[START OF THE INPUT]

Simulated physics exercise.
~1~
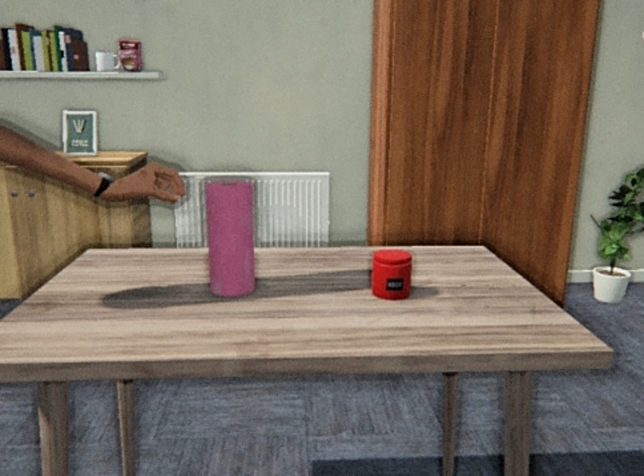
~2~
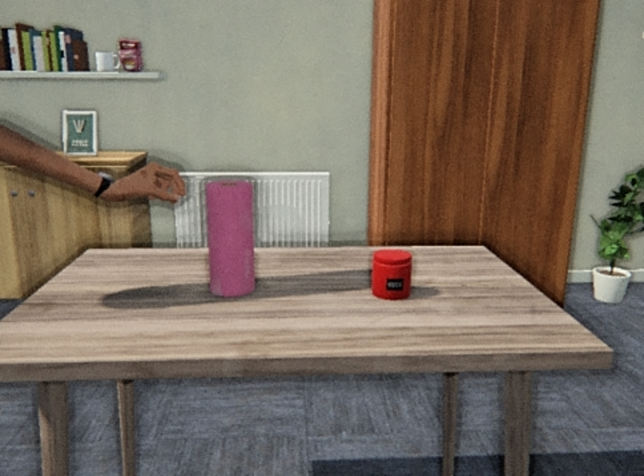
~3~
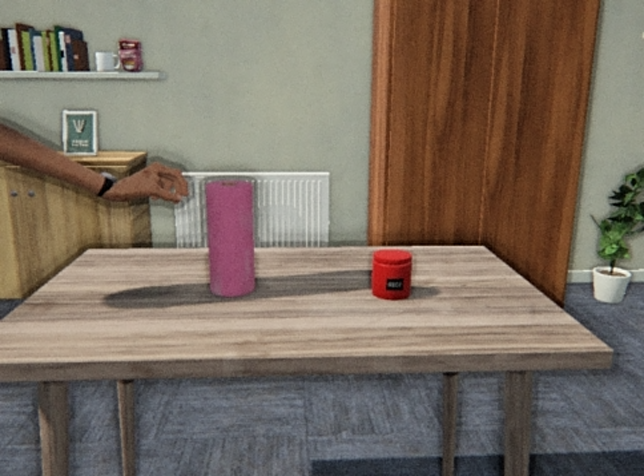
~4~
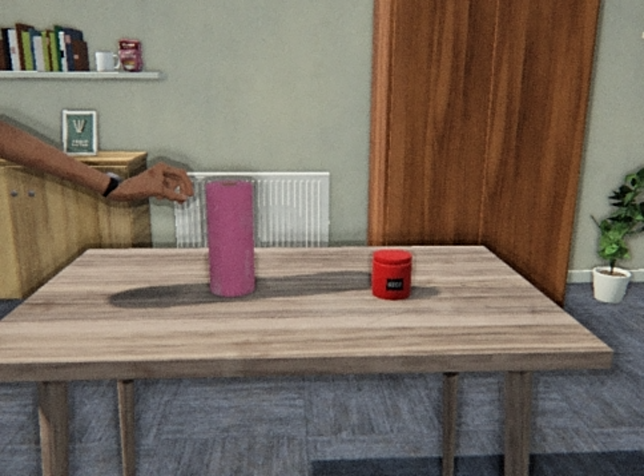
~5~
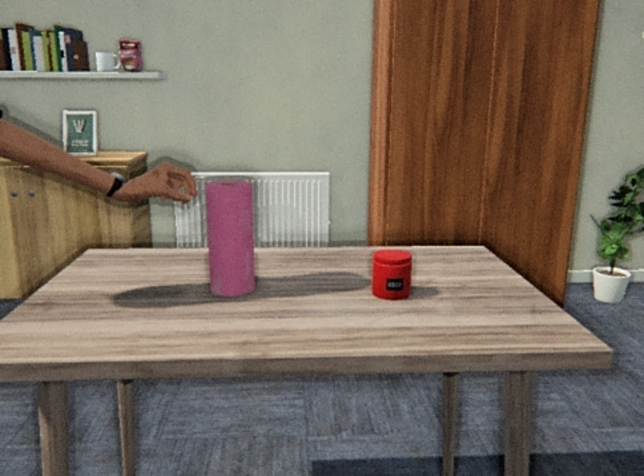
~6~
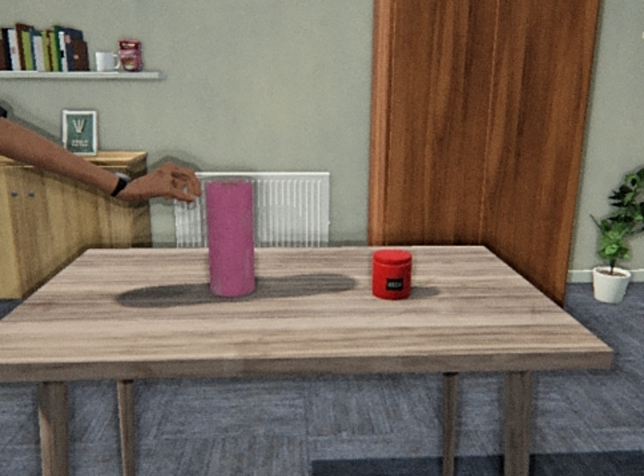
A hand moves slightly right beside a still pink roll and red container on a table.
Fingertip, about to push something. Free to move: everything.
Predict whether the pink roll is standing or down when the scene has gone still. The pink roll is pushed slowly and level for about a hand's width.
It fails to stay up.
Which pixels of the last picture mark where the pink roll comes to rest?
The object finishes roughly at pixel (315, 261).
Then, 0.80 s after the last picture, pink roll tipped 20° from how it was near (251, 233).
Then, 1.30 s after the last picture, pink roll tipped 64° from how it was near (292, 246).
Then, 1.60 s after the last picture, pink roll on its side near (314, 265).
At rest, tipped over on the table, pink roll. Seen from the same camera at the end, pink roll near (315, 261).
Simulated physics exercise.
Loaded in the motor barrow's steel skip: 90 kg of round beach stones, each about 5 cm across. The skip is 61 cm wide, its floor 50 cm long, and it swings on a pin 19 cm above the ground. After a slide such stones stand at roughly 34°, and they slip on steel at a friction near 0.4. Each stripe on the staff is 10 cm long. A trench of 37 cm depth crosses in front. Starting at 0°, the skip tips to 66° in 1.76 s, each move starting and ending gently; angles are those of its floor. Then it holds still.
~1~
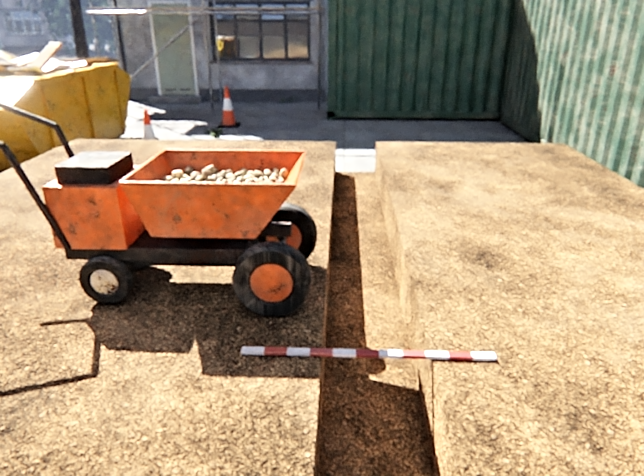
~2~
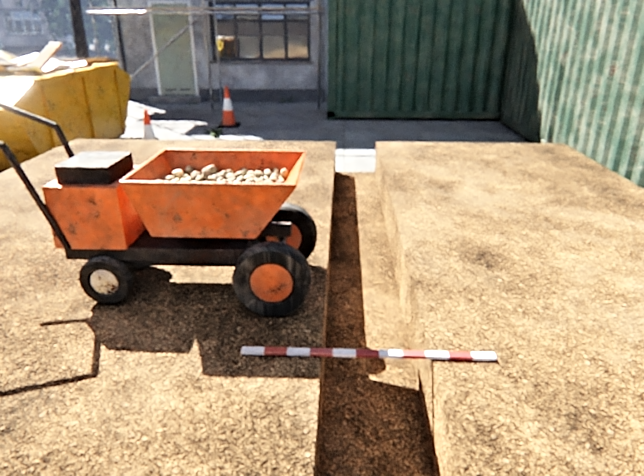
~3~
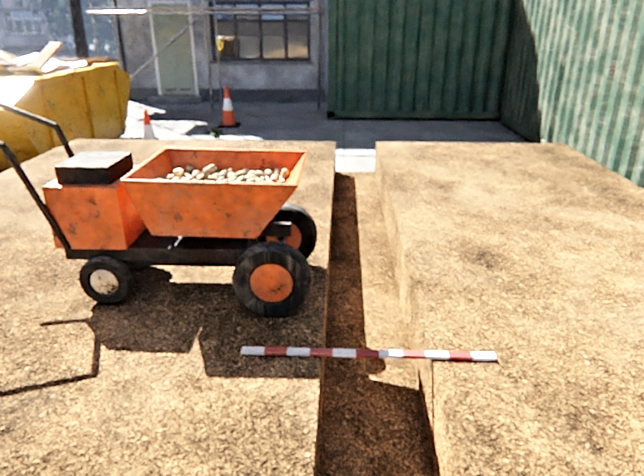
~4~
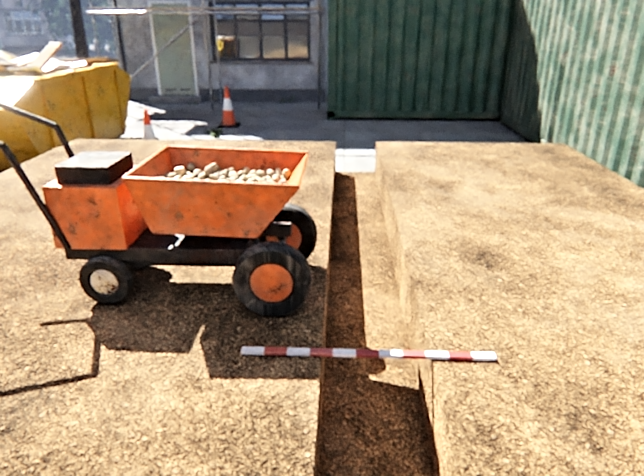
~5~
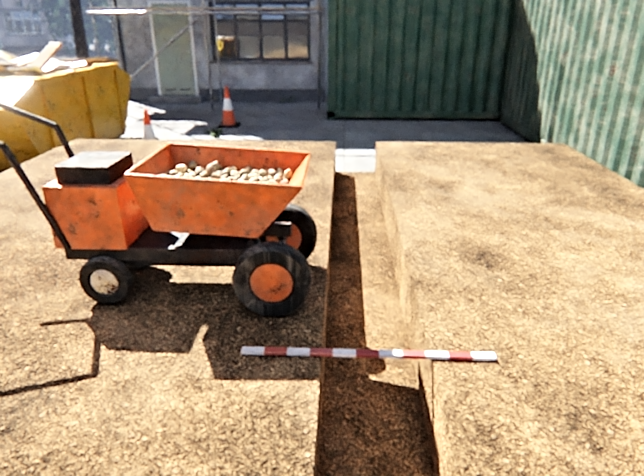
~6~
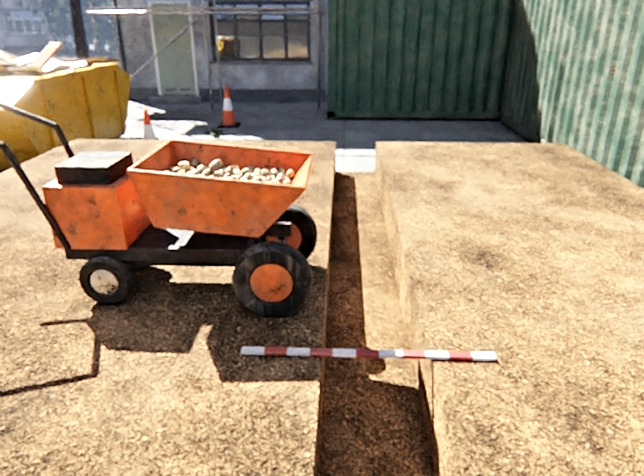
On a sunlit building site, an orange barrow's stone-filled skip tilts slightly toward the trench.
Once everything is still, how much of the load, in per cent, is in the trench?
Close to 76 in a hundred.
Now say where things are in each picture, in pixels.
Lip at (295, 186), floor tilted 0°, highest stones at (228, 176), in the first picture.
The skip is at 0°, its lip at (296, 186); the top of the load is at (228, 176), in the second picture.
Lip at (297, 186), floor tilted 1°, highest stones at (219, 175), in the third picture.
Lip at (299, 187), floor tilted 2°, highest stones at (212, 174), in the fourth picture.
The skip is at 3°, its lip at (302, 188); the top of the load is at (203, 172), in the fifth picture.
Lip at (305, 189), floor tilted 5°, highest stones at (202, 170), in the sixth picture.
Then, 1.0 s after the last picture the floor is at 56°, 100 % in the skip; the foremost stones are at (370, 225).
Then, 1.6 s after the last picture the floor is at 66°, 58 % in the skip, 32 % in the trench, 10 % past the trench; the foremost stones are at (463, 293).
Then, 1.9 s after the last picture the floor is at 66°, 30 % in the skip, 47 % in the trench, 23 % past the trench; the foremost stones are at (526, 304).
Then, 3.9 s after the last picture the floor is at 66°, 0 % in the skip, 76 % in the trench, 24 % past the trench; the foremost stones are at (568, 313).
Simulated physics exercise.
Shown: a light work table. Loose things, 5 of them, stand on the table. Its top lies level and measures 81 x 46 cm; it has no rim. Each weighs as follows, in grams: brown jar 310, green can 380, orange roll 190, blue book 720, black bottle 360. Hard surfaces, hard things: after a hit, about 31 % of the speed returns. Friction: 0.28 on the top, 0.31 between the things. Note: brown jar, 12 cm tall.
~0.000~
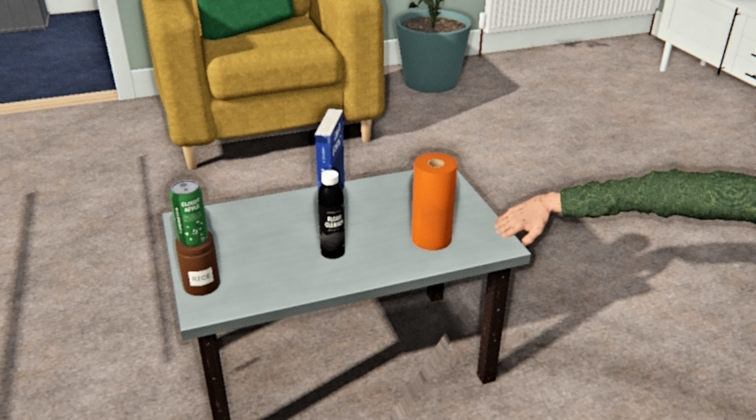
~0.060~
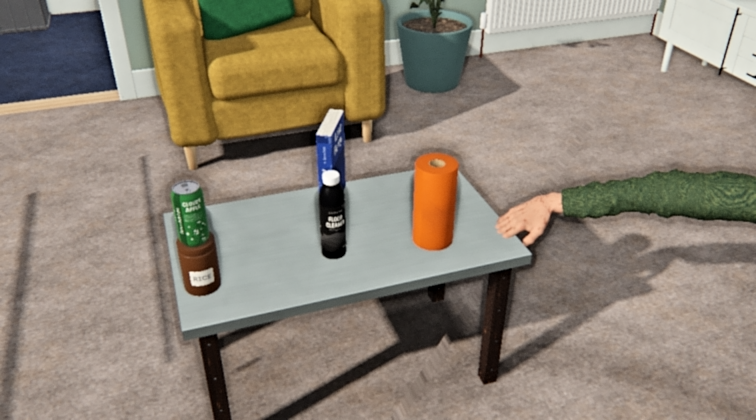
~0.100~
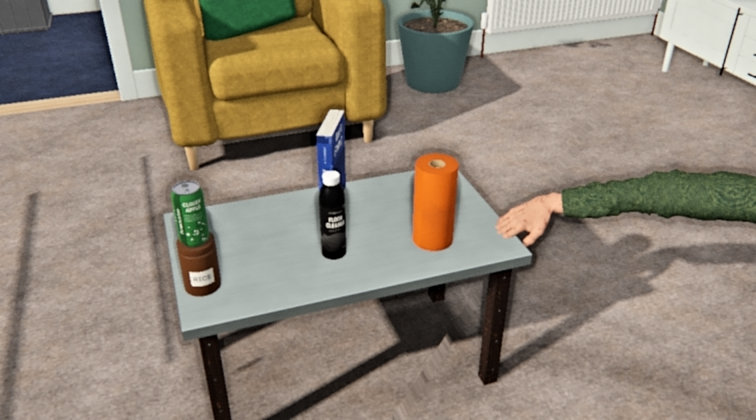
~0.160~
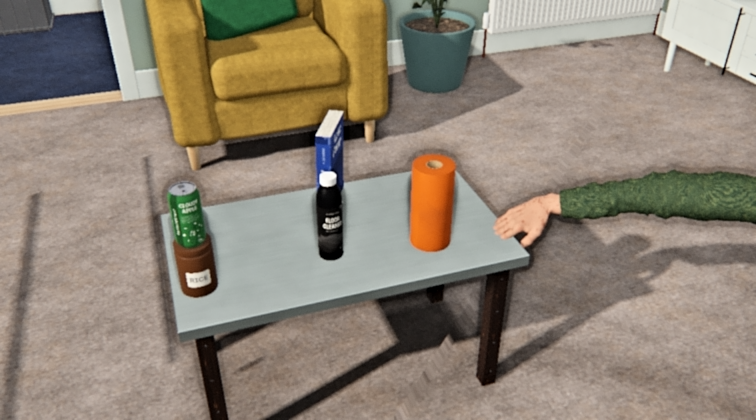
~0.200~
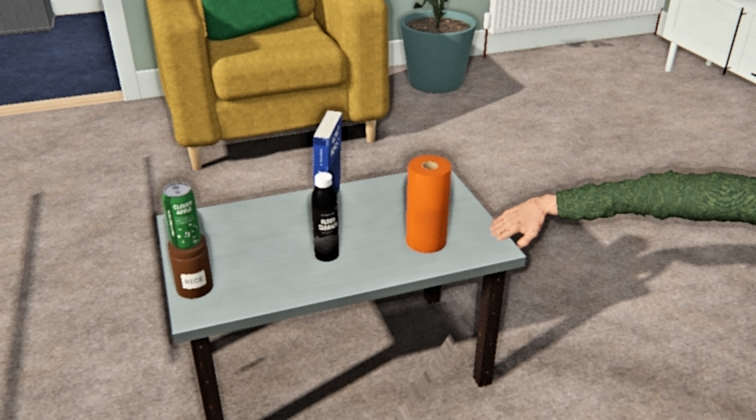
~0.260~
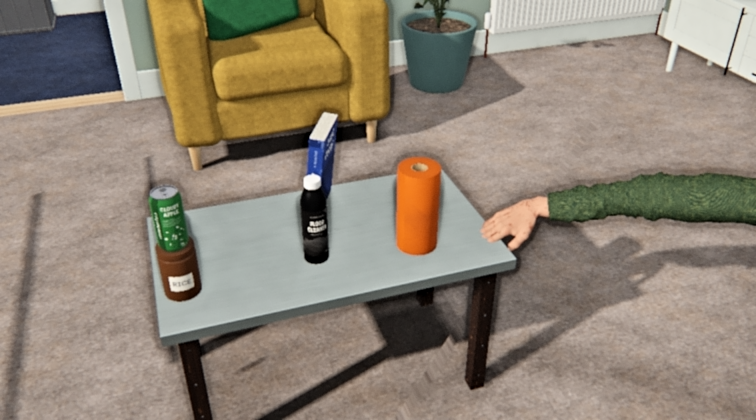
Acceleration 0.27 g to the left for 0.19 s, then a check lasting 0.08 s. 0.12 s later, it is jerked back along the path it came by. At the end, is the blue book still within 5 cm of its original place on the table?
No: Looks like it wanders away.
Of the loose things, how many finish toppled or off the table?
Altogether, 1.
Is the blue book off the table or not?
Blue book: Goes out of bounds.
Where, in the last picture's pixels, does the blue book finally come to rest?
Around pixel (304, 244).
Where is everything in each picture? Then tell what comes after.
In the first frame, blue book (331, 162); brown jar (198, 262).
In the second frame, orange roll (435, 203); black bottle (333, 215).
In the third frame, brown jar (199, 263); green can (191, 215).
In the fourth frame, table along by 1 cm; orange roll (432, 204); black bottle (330, 216).
In the fifth frame, table along by 3 cm; blue book (328, 164); brown jar (191, 265).
In the sixth frame, table along by 5 cm; blue book (321, 166) leaning 7°; orange roll (418, 207).
After 0.66 s, table along by 1 cm; blue book leaning 61° near (292, 174); green can slid 3 cm; black bottle slid 3 cm.
After 0.96 s, blue book now off the table; green can leaning 9°; brown jar leaning 9°.
After 1.26 s, green can slid 3 cm; brown jar slid 2 cm.
At rest (1.7 s), off the table, blue book; the other 4 in place, give or take 5 cm. Seen from the same camera at the end, blue book near (304, 244).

[END OF THE INPUT]

[WHAT THE TASK ASKS]: Make a word-for-word copy of the entries, without any pictures.

[EXPECTED ANSWER]:
Simulated physics exercise.
~1~
~2~
~3~
~4~
~5~
~6~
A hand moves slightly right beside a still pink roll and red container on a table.
Fingertip, about to push something. Free to move: everything.
Predict whether the pink roll is standing or down when the scene has gone still. The pink roll is pushed slowly and level for about a hand's width.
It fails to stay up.
Which pixels of the last picture mark where the pink roll comes to rest?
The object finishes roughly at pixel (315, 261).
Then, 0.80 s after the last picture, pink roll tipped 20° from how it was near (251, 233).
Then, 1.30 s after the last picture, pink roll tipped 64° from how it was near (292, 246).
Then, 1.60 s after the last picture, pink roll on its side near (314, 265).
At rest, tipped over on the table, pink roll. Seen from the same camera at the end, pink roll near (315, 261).
Simulated physics exercise.
Loaded in the motor barrow's steel skip: 90 kg of round beach stones, each about 5 cm across. The skip is 61 cm wide, its floor 50 cm long, and it swings on a pin 19 cm above the ground. After a slide such stones stand at roughly 34°, and they slip on steel at a friction near 0.4. Each stripe on the staff is 10 cm long. A trench of 37 cm depth crosses in front. Starting at 0°, the skip tips to 66° in 1.76 s, each move starting and ending gently; angles are those of its floor. Then it holds still.
~1~
~2~
~3~
~4~
~5~
~6~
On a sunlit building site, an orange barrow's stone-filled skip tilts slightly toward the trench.
Once everything is still, how much of the load, in per cent, is in the trench?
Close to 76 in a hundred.
Now say where things are in each picture, in pixels.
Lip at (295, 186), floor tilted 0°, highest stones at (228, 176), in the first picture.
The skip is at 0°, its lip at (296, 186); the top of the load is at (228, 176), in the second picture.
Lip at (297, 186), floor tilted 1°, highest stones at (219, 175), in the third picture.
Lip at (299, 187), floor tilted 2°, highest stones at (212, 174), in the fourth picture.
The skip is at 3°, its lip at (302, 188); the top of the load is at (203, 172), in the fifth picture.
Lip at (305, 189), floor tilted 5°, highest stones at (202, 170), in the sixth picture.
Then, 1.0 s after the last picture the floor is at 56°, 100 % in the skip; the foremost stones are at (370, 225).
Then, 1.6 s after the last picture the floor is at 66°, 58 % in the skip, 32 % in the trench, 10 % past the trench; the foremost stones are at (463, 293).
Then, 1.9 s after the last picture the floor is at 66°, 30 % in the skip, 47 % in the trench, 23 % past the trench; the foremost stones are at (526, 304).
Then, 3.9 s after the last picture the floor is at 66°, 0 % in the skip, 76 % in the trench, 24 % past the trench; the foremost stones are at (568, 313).
Simulated physics exercise.
Shown: a light work table. Loose things, 5 of them, stand on the table. Its top lies level and measures 81 x 46 cm; it has no rim. Each weighs as follows, in grams: brown jar 310, green can 380, orange roll 190, blue book 720, black bottle 360. Hard surfaces, hard things: after a hit, about 31 % of the speed returns. Friction: 0.28 on the top, 0.31 between the things. Note: brown jar, 12 cm tall.
~0.000~
~0.060~
~0.100~
~0.160~
~0.200~
~0.260~
Acceleration 0.27 g to the left for 0.19 s, then a check lasting 0.08 s. 0.12 s later, it is jerked back along the path it came by. At the end, is the blue book still within 5 cm of its original place on the table?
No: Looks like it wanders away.
Of the loose things, how many finish toppled or off the table?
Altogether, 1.
Is the blue book off the table or not?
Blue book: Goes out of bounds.
Where, in the last picture's pixels, does the blue book finally come to rest?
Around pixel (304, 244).
Where is everything in each picture? Then tell what comes after.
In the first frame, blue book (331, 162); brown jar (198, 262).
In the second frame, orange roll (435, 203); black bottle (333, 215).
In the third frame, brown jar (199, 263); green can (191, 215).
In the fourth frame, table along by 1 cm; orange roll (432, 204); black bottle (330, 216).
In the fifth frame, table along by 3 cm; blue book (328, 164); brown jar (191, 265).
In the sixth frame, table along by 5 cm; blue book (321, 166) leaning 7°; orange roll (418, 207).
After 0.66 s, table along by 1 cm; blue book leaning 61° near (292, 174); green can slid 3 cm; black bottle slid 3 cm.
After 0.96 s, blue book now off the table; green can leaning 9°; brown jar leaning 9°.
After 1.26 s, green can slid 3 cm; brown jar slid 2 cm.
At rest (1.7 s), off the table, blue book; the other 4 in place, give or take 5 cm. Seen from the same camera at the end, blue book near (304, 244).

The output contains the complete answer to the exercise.